*EXERCISE INSTRUCTIONS*
Return every line below as is, leaving out the pictures.

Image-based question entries

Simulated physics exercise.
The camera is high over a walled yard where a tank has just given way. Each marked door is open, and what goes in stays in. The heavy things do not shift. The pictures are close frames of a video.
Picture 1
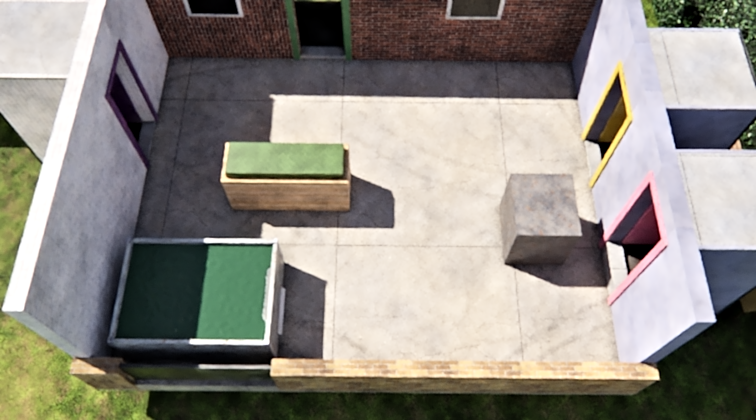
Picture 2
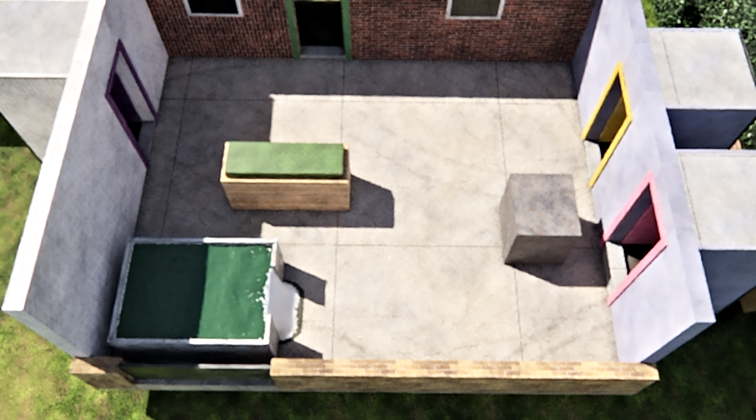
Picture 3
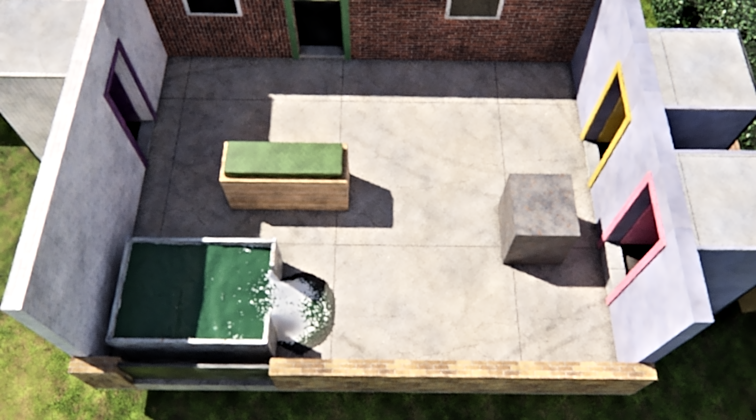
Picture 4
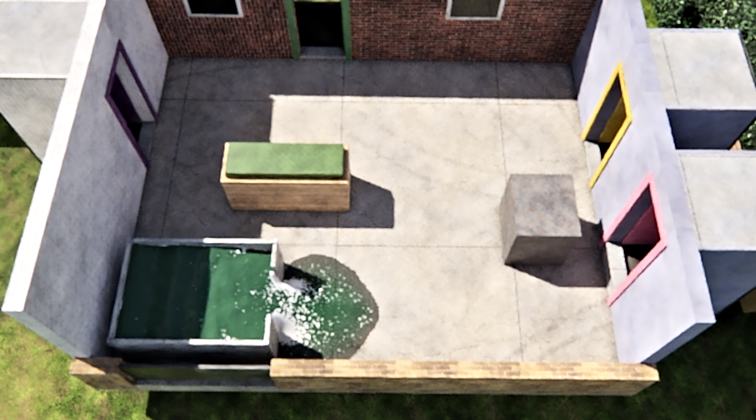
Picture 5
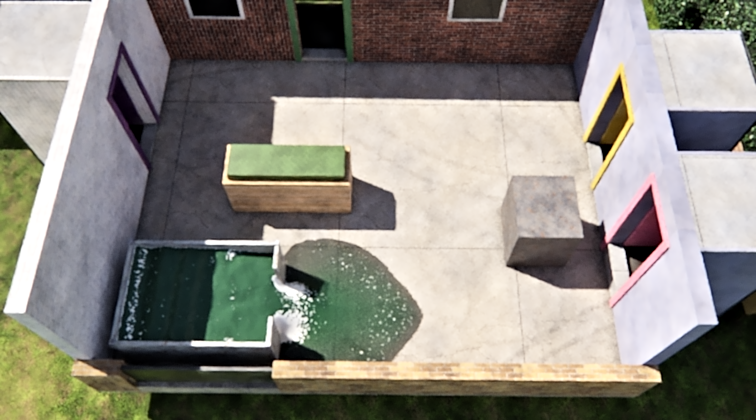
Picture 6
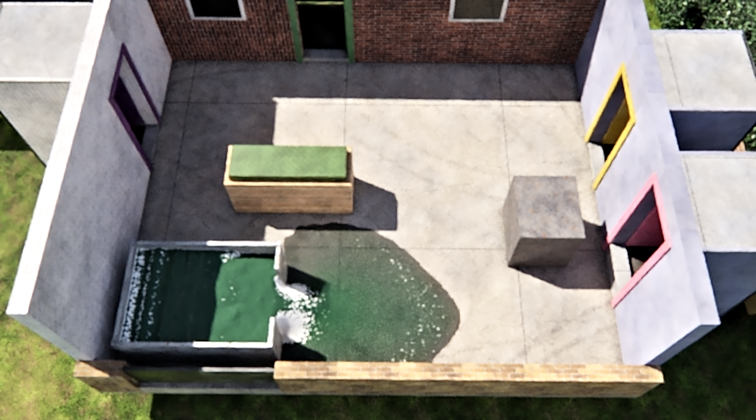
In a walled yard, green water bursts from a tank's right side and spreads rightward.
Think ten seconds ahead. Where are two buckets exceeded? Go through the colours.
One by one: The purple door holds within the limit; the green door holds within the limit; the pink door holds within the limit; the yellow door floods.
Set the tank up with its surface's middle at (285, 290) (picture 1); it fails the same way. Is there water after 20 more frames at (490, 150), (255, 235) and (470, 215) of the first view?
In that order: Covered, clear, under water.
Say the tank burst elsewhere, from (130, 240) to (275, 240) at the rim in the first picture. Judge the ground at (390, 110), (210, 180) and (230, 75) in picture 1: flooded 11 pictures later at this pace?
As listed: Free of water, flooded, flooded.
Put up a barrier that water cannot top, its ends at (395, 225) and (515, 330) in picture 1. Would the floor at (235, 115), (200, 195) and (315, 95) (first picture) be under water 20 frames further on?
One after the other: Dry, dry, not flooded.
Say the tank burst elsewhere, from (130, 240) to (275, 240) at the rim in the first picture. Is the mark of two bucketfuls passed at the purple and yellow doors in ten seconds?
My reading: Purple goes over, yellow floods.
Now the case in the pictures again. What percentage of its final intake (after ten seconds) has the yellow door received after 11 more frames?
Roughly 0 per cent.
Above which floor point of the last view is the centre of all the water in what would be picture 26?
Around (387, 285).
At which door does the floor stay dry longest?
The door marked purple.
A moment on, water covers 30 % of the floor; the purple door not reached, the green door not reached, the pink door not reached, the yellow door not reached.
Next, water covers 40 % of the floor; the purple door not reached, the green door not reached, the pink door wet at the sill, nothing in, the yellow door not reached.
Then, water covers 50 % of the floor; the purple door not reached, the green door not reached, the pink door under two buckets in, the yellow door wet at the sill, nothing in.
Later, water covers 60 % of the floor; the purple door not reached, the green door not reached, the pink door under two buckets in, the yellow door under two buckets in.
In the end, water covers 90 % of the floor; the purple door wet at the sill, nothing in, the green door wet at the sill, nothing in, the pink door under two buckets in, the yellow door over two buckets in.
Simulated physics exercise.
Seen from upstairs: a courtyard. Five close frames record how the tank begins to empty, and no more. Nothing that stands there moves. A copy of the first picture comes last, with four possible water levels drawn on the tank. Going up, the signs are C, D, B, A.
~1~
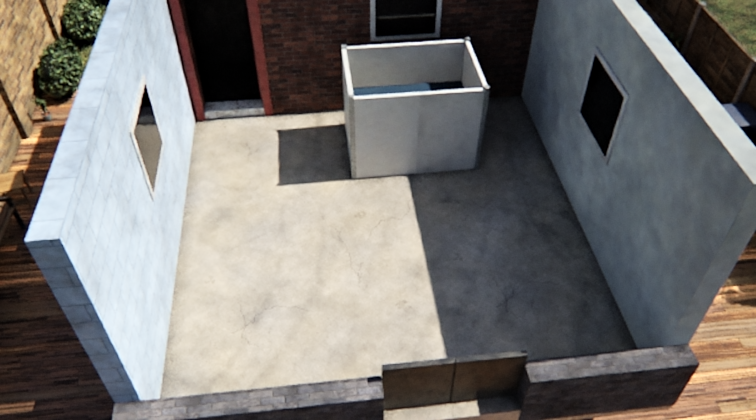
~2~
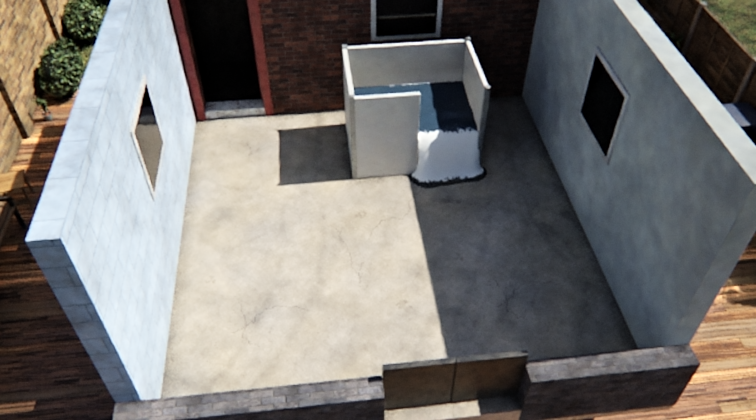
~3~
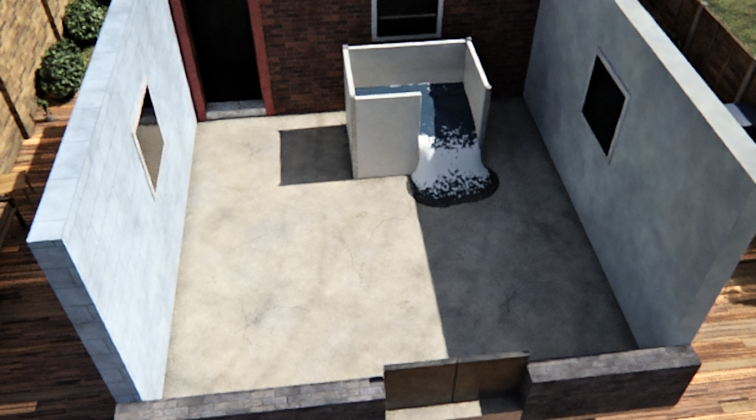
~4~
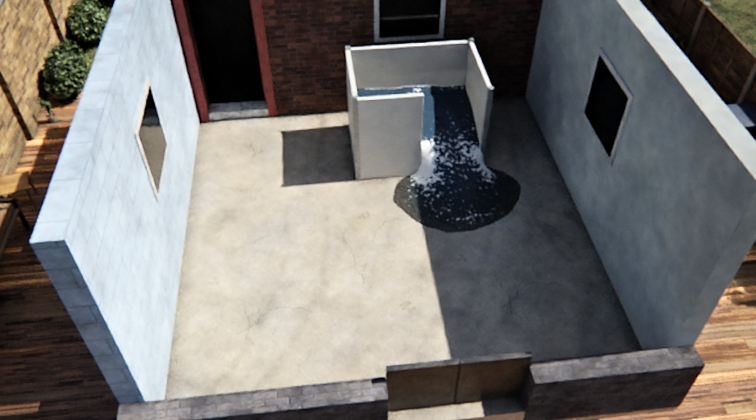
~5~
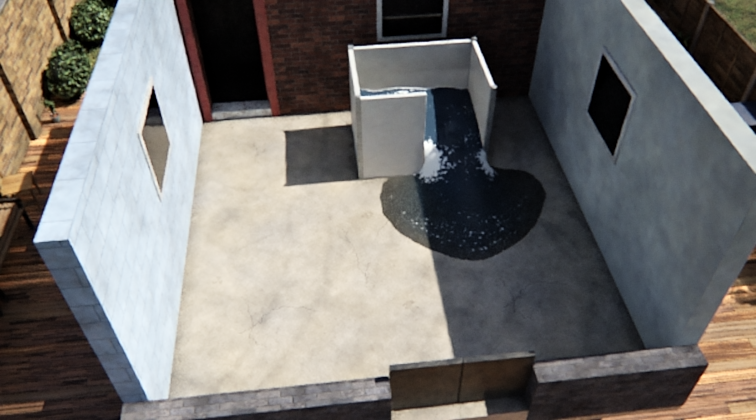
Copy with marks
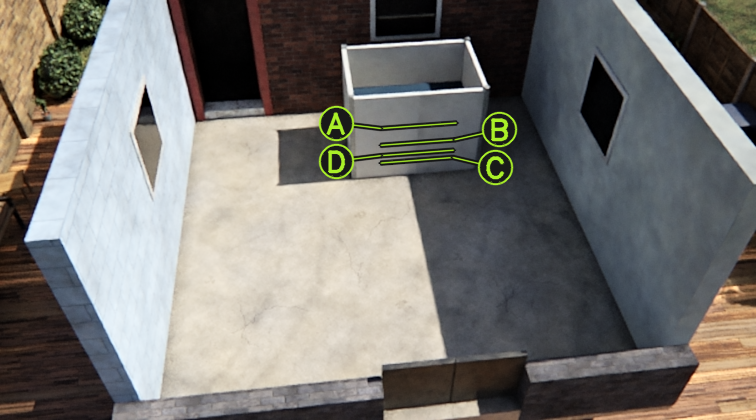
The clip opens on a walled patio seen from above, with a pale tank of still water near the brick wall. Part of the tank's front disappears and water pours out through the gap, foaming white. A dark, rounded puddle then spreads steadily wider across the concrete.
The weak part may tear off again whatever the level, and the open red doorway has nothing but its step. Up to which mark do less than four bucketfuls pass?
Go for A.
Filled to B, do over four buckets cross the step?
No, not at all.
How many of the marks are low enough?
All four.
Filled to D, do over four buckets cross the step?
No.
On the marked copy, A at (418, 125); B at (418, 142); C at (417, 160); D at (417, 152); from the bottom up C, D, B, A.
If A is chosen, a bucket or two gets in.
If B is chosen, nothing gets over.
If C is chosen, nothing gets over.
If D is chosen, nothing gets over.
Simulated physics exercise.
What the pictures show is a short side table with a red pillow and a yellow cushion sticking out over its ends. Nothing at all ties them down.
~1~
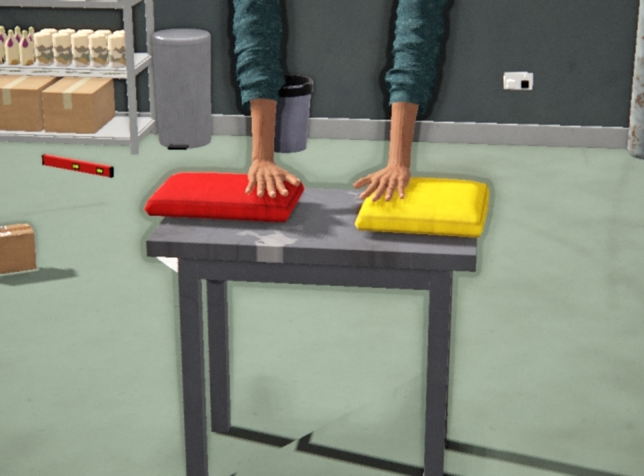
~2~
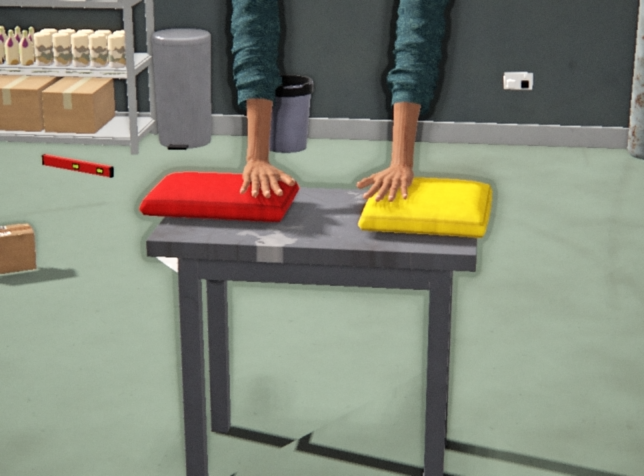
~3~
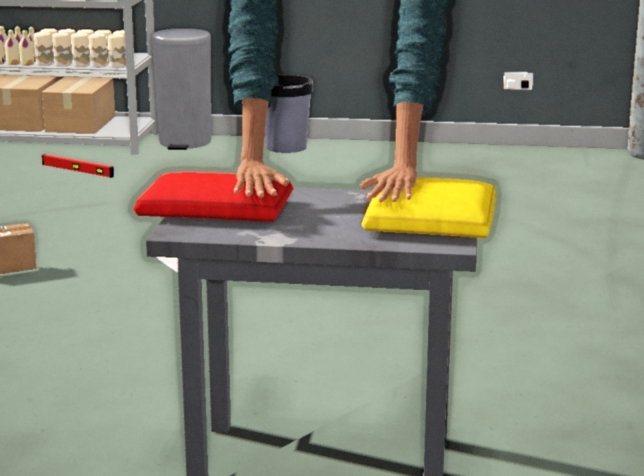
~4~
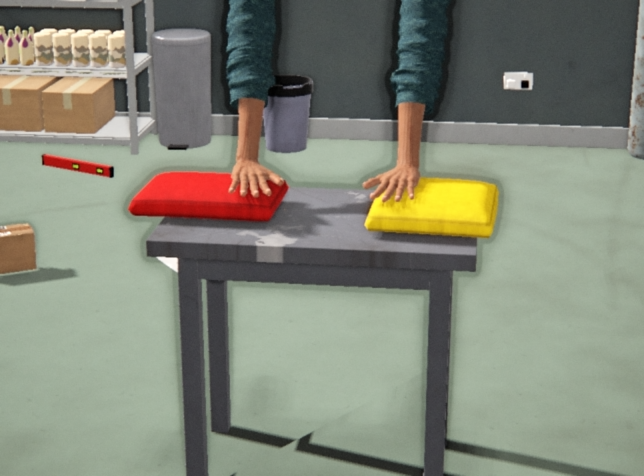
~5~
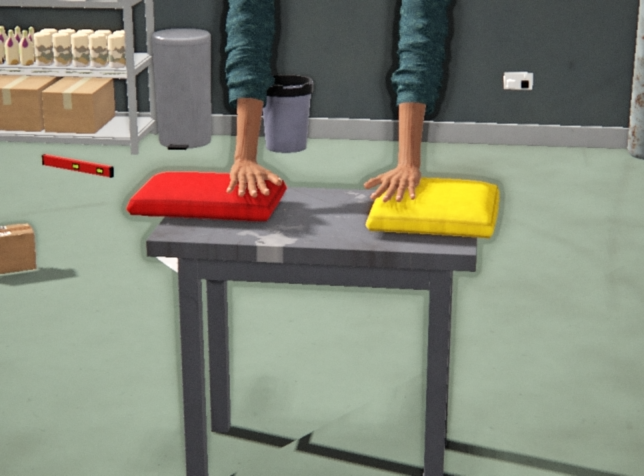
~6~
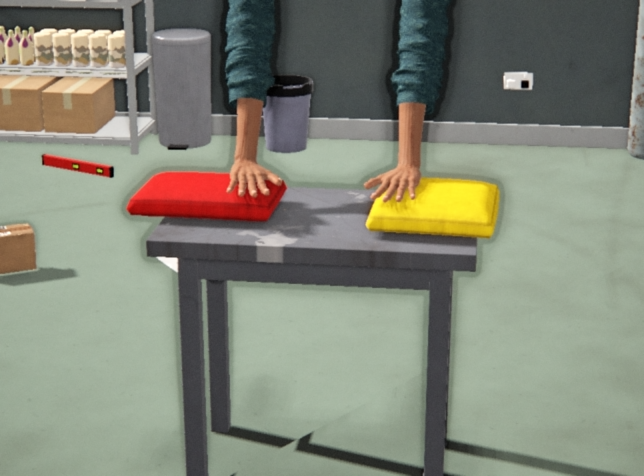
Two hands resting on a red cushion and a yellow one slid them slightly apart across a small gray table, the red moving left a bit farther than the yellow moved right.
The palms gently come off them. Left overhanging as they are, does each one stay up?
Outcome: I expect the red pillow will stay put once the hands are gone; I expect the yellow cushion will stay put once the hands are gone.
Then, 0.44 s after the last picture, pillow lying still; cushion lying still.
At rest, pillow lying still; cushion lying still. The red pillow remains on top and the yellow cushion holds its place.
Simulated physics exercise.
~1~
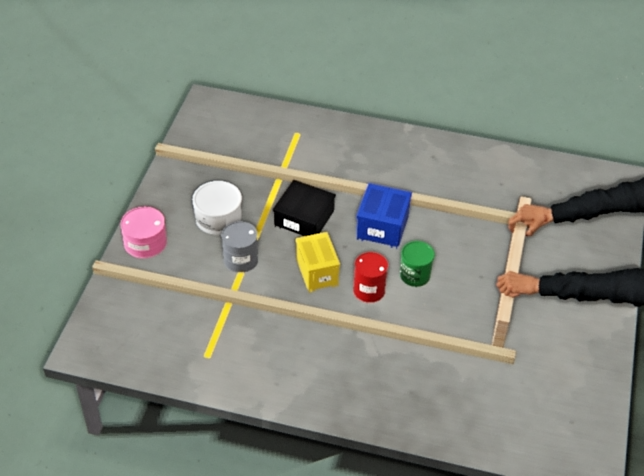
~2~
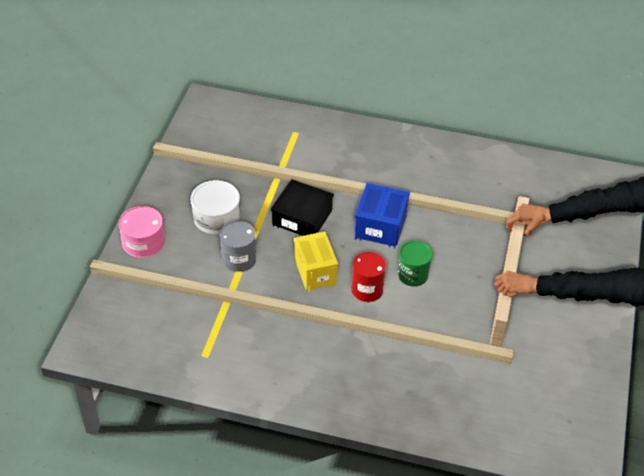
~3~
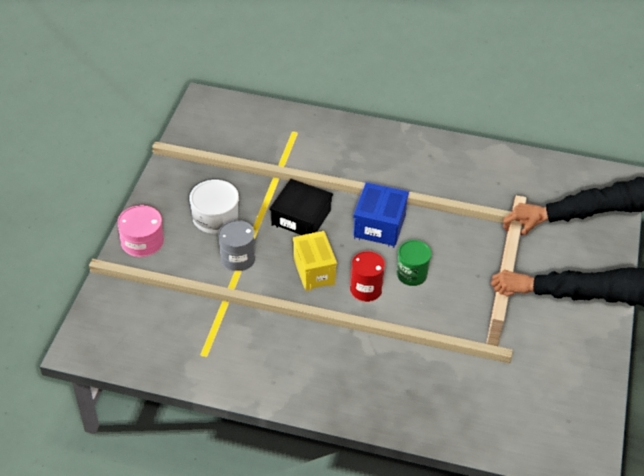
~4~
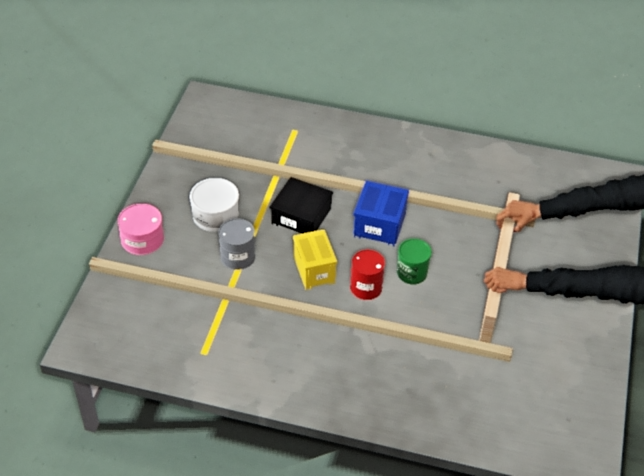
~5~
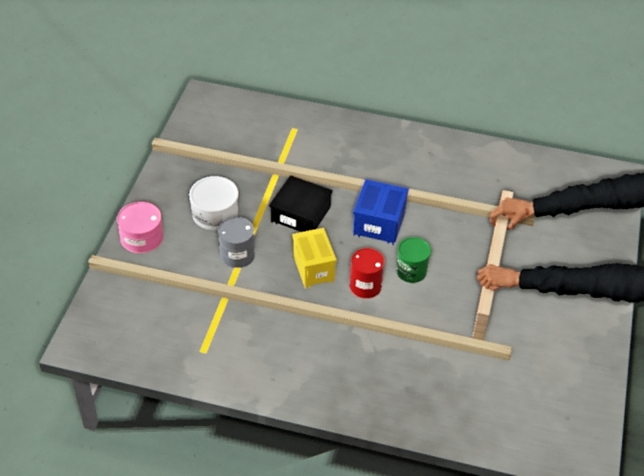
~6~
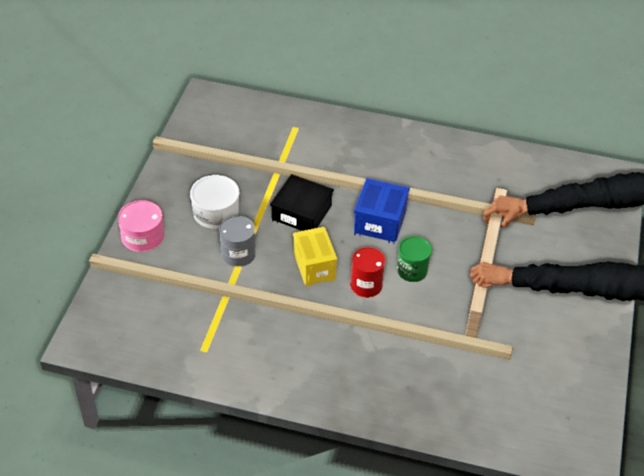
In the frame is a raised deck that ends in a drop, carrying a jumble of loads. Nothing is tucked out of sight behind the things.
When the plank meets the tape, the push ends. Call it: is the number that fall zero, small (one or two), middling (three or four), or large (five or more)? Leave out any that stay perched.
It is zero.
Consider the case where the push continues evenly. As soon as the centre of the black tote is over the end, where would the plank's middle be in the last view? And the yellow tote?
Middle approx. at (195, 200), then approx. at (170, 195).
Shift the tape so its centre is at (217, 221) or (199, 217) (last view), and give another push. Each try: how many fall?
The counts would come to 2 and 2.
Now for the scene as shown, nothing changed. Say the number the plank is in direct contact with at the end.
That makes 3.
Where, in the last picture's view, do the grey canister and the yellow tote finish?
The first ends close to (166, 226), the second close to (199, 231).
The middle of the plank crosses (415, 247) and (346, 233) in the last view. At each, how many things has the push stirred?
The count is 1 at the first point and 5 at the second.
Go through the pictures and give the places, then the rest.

*RESULT*
Simulated physics exercise.
The camera is high over a walled yard where a tank has just given way. Each marked door is open, and what goes in stays in. The heavy things do not shift. The pictures are close frames of a video.
Picture 1
Picture 2
Picture 3
Picture 4
Picture 5
Picture 6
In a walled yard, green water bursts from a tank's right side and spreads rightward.
Think ten seconds ahead. Where are two buckets exceeded? Go through the colours.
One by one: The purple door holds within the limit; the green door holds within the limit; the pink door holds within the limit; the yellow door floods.
Set the tank up with its surface's middle at (285, 290) (picture 1); it fails the same way. Is there water after 20 more frames at (490, 150), (255, 235) and (470, 215) of the first view?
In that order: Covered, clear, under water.
Say the tank burst elsewhere, from (130, 240) to (275, 240) at the rim in the first picture. Judge the ground at (390, 110), (210, 180) and (230, 75) in picture 1: flooded 11 pictures later at this pace?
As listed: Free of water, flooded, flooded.
Put up a barrier that water cannot top, its ends at (395, 225) and (515, 330) in picture 1. Would the floor at (235, 115), (200, 195) and (315, 95) (first picture) be under water 20 frames further on?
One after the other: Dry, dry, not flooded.
Say the tank burst elsewhere, from (130, 240) to (275, 240) at the rim in the first picture. Is the mark of two bucketfuls passed at the purple and yellow doors in ten seconds?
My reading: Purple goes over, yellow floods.
Now the case in the pictures again. What percentage of its final intake (after ten seconds) has the yellow door received after 11 more frames?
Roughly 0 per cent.
Above which floor point of the last view is the centre of all the water in what would be picture 26?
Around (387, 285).
At which door does the floor stay dry longest?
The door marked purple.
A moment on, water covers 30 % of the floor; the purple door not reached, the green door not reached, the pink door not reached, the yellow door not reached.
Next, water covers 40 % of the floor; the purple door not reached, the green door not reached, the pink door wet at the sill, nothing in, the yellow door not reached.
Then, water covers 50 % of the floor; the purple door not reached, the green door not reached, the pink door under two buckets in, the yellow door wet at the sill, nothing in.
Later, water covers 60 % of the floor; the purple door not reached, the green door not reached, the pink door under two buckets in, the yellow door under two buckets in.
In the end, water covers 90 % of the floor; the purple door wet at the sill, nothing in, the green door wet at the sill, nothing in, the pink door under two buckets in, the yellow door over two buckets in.
Simulated physics exercise.
Seen from upstairs: a courtyard. Five close frames record how the tank begins to empty, and no more. Nothing that stands there moves. A copy of the first picture comes last, with four possible water levels drawn on the tank. Going up, the signs are C, D, B, A.
~1~
~2~
~3~
~4~
~5~
Copy with marks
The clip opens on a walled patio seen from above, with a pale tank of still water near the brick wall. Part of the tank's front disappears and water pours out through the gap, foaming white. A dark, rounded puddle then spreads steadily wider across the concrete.
The weak part may tear off again whatever the level, and the open red doorway has nothing but its step. Up to which mark do less than four bucketfuls pass?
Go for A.
Filled to B, do over four buckets cross the step?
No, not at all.
How many of the marks are low enough?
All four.
Filled to D, do over four buckets cross the step?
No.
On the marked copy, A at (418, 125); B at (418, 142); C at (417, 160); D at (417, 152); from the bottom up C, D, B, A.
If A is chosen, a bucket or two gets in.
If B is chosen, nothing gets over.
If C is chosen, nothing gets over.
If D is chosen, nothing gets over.
Simulated physics exercise.
What the pictures show is a short side table with a red pillow and a yellow cushion sticking out over its ends. Nothing at all ties them down.
~1~
~2~
~3~
~4~
~5~
~6~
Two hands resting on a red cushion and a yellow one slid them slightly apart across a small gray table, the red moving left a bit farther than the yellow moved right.
The palms gently come off them. Left overhanging as they are, does each one stay up?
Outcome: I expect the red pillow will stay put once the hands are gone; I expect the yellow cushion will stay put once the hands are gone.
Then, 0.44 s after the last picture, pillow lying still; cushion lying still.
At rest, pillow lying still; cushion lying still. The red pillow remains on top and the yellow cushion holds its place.
Simulated physics exercise.
~1~
~2~
~3~
~4~
~5~
~6~
In the frame is a raised deck that ends in a drop, carrying a jumble of loads. Nothing is tucked out of sight behind the things.
When the plank meets the tape, the push ends. Call it: is the number that fall zero, small (one or two), middling (three or four), or large (five or more)? Leave out any that stay perched.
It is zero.
Consider the case where the push continues evenly. As soon as the centre of the black tote is over the end, where would the plank's middle be in the last view? And the yellow tote?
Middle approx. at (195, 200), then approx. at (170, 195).
Shift the tape so its centre is at (217, 221) or (199, 217) (last view), and give another push. Each try: how many fall?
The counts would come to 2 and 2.
Now for the scene as shown, nothing changed. Say the number the plank is in direct contact with at the end.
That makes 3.
Where, in the last picture's view, do the grey canister and the yellow tote finish?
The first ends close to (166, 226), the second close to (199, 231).
The middle of the plank crosses (415, 247) and (346, 233) in the last view. At each, how many things has the push stirred?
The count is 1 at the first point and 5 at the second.
Go through the pictures and give the places, then the rest.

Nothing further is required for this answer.